- Aim of the exercise
Give every line of the data again, unchanged, but with no pictures.

- Data section
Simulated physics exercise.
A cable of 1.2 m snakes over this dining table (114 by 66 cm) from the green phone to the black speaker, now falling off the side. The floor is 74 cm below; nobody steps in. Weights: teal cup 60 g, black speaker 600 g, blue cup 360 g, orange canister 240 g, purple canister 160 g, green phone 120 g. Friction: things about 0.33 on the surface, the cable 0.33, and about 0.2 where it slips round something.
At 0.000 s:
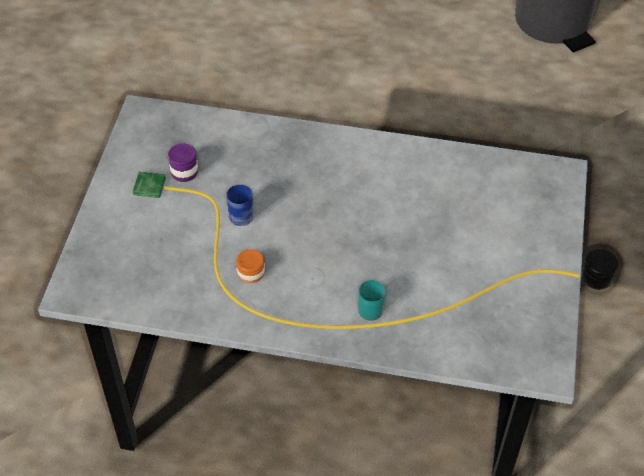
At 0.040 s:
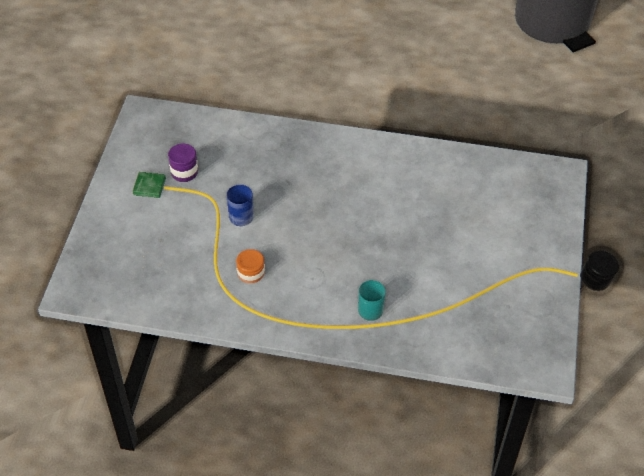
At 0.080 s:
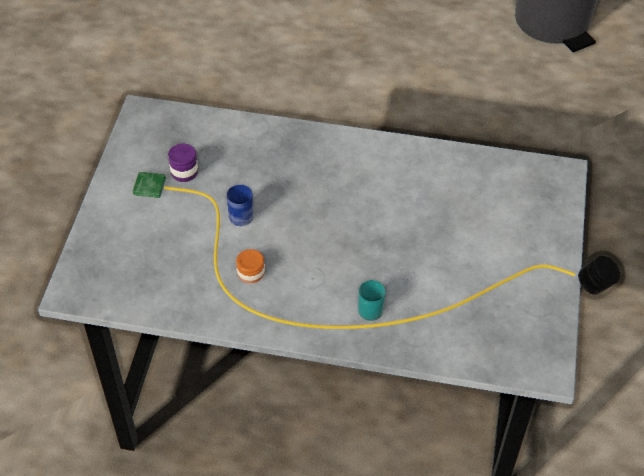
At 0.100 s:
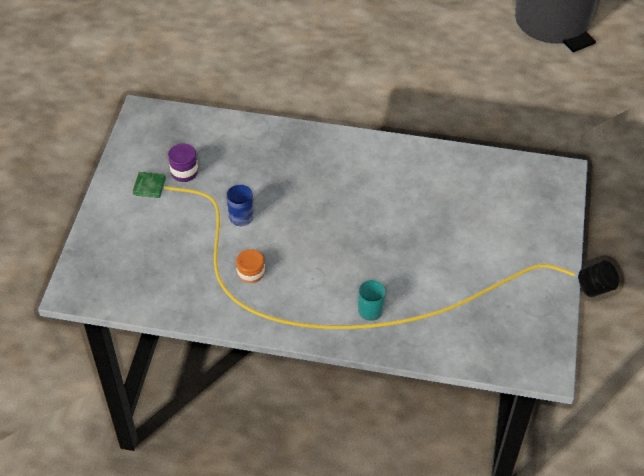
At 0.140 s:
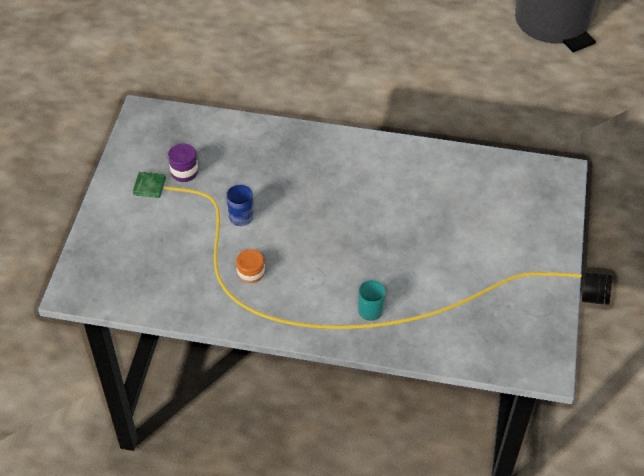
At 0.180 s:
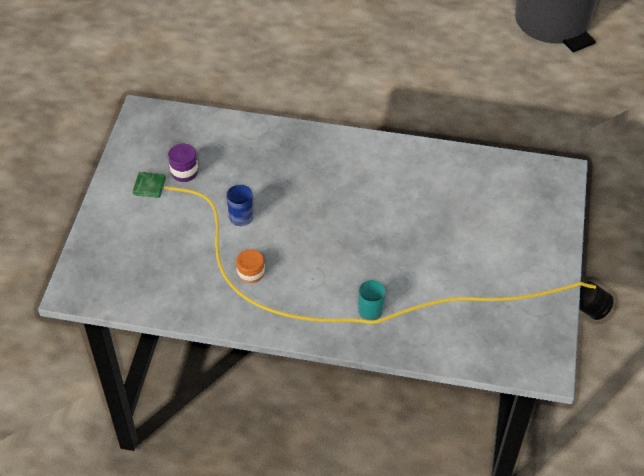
A black speaker hanging at the right edge of a gray table, tied to a green phone by a yellow cable, tilts and slips slowly downward. The cable's right end then straightens and draws closer to the teal cup, while the cups, the canisters and the phone stay in place.
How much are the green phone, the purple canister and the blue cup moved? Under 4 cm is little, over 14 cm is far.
In order: The green phone ends far away; the purple canister barely shifts; the blue cup hardly moves.
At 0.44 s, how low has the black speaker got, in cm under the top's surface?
About 50 cm.
By 0.4 s, the cable's tail end at (242, 268); green phone 30 cm off its start, teal cup 22 cm off its start, black speaker over the edge.
By 0.7 s, the cable's tail end at (481, 378); green phone 86 cm off its start, teal cup on its side, 36 cm off its start, black speaker over the edge.
By 0.9 s, the cable has left the top; green phone over the edge, teal cup on its side, 46 cm off its start at (394, 145), black speaker over the edge.
By 1.2 s, the cable has left the top; green phone over the edge, teal cup on its side, 53 cm off its start, black speaker over the edge.
By 2.4 s, the cable has left the top; green phone over the edge, purple canister 0 cm off its start at (182, 153), blue cup 0 cm off its start at (240, 194), teal cup over the edge.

- Answer for this exercise
Simulated physics exercise.
A cable of 1.2 m snakes over this dining table (114 by 66 cm) from the green phone to the black speaker, now falling off the side. The floor is 74 cm below; nobody steps in. Weights: teal cup 60 g, black speaker 600 g, blue cup 360 g, orange canister 240 g, purple canister 160 g, green phone 120 g. Friction: things about 0.33 on the surface, the cable 0.33, and about 0.2 where it slips round something.
At 0.000 s:
At 0.040 s:
At 0.080 s:
At 0.100 s:
At 0.140 s:
At 0.180 s:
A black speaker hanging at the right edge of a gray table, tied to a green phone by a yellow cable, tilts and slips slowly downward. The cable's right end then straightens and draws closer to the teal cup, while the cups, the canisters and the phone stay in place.
How much are the green phone, the purple canister and the blue cup moved? Under 4 cm is little, over 14 cm is far.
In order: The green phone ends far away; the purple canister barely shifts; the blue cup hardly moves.
At 0.44 s, how low has the black speaker got, in cm under the top's surface?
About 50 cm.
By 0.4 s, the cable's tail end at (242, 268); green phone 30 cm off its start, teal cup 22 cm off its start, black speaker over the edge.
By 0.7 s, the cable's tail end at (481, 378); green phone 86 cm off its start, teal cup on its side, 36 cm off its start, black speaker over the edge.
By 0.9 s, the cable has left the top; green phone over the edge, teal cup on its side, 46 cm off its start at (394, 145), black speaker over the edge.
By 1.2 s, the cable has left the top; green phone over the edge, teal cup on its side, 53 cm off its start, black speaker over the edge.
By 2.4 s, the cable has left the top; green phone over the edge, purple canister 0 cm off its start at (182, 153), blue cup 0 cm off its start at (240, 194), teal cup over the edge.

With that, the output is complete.